TASK BRIEF: Leave out the pictures and transcribe everything else exactly.

RECORDED DATA:
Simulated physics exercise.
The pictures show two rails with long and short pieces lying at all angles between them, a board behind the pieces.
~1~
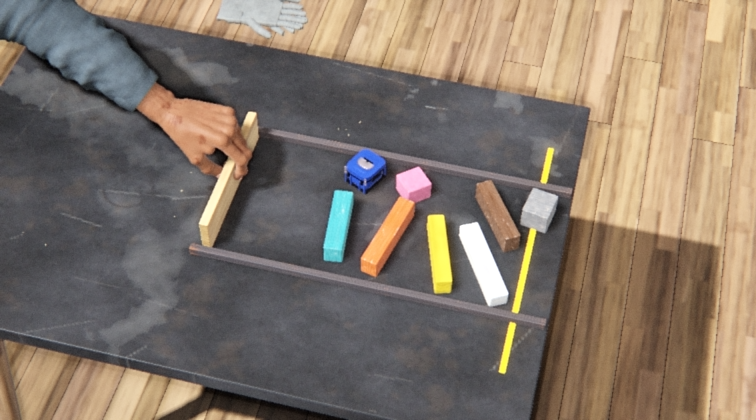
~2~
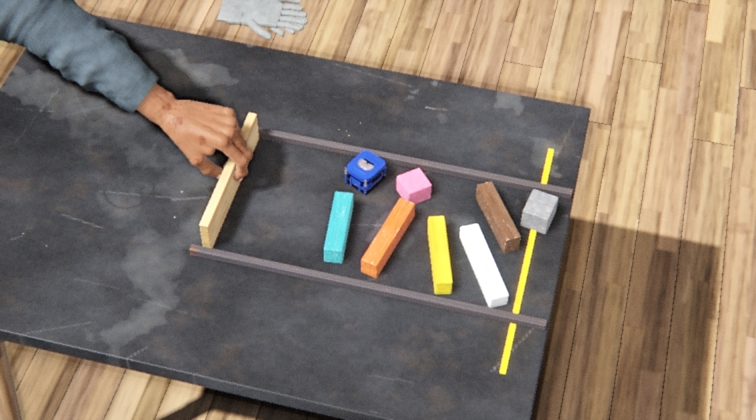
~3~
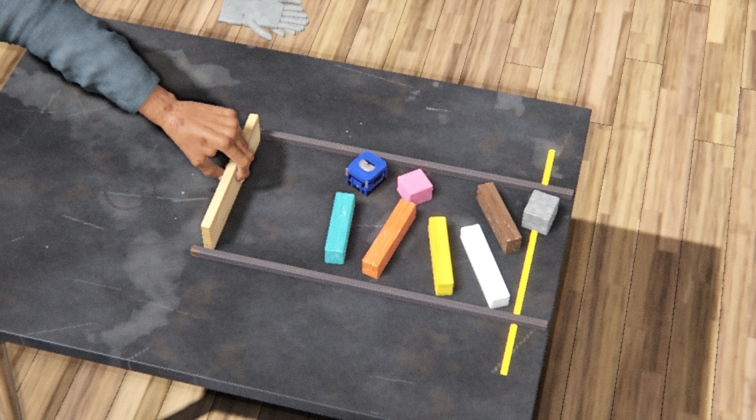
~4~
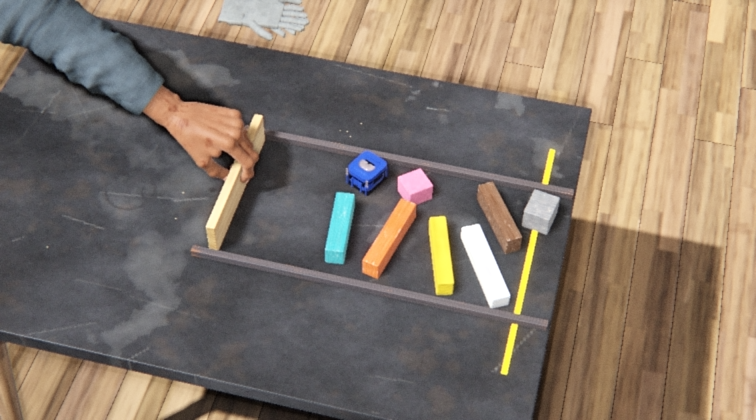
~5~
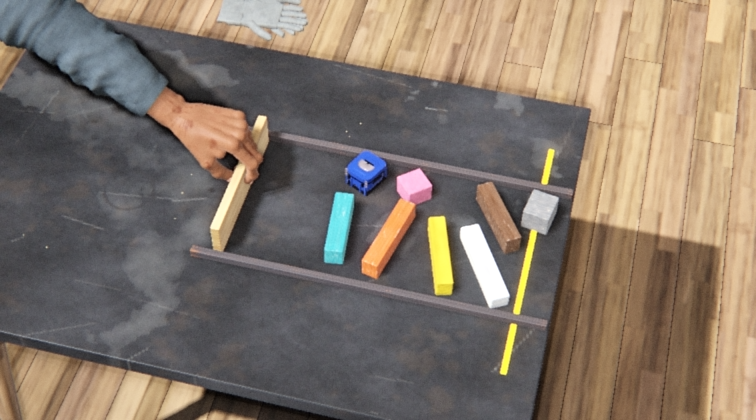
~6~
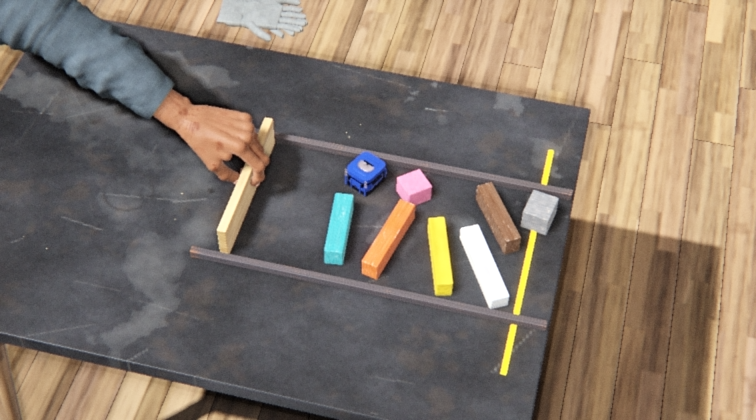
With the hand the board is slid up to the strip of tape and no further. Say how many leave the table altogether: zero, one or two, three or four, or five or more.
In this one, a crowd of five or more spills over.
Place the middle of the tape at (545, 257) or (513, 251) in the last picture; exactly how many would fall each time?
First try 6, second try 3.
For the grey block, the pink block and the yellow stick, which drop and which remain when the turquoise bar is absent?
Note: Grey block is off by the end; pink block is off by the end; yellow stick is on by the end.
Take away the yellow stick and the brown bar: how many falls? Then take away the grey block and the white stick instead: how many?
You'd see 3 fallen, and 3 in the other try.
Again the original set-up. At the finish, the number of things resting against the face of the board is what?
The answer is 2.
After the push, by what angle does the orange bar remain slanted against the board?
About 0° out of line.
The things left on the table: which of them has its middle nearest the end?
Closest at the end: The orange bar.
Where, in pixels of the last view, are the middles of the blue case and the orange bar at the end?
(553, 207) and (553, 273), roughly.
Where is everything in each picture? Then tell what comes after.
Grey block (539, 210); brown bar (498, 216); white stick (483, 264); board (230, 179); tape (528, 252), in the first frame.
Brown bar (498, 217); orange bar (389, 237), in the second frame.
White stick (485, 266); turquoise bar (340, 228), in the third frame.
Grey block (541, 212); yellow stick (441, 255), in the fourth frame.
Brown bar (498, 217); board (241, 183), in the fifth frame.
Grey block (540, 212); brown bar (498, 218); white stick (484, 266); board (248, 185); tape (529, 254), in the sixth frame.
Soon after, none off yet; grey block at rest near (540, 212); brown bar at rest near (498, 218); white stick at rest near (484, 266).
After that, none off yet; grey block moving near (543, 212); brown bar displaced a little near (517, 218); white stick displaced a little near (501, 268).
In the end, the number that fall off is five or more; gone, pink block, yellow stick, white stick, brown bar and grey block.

ANSWER TO THIS TASK:
Simulated physics exercise.
The pictures show two rails with long and short pieces lying at all angles between them, a board behind the pieces.
~1~
~2~
~3~
~4~
~5~
~6~
With the hand the board is slid up to the strip of tape and no further. Say how many leave the table altogether: zero, one or two, three or four, or five or more.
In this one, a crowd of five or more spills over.
Place the middle of the tape at (545, 257) or (513, 251) in the last picture; exactly how many would fall each time?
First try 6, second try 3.
For the grey block, the pink block and the yellow stick, which drop and which remain when the turquoise bar is absent?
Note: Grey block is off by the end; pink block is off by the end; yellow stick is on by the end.
Take away the yellow stick and the brown bar: how many falls? Then take away the grey block and the white stick instead: how many?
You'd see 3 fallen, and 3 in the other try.
Again the original set-up. At the finish, the number of things resting against the face of the board is what?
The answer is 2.
After the push, by what angle does the orange bar remain slanted against the board?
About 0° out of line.
The things left on the table: which of them has its middle nearest the end?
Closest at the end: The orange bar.
Where, in pixels of the last view, are the middles of the blue case and the orange bar at the end?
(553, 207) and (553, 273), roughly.
Where is everything in each picture? Then tell what comes after.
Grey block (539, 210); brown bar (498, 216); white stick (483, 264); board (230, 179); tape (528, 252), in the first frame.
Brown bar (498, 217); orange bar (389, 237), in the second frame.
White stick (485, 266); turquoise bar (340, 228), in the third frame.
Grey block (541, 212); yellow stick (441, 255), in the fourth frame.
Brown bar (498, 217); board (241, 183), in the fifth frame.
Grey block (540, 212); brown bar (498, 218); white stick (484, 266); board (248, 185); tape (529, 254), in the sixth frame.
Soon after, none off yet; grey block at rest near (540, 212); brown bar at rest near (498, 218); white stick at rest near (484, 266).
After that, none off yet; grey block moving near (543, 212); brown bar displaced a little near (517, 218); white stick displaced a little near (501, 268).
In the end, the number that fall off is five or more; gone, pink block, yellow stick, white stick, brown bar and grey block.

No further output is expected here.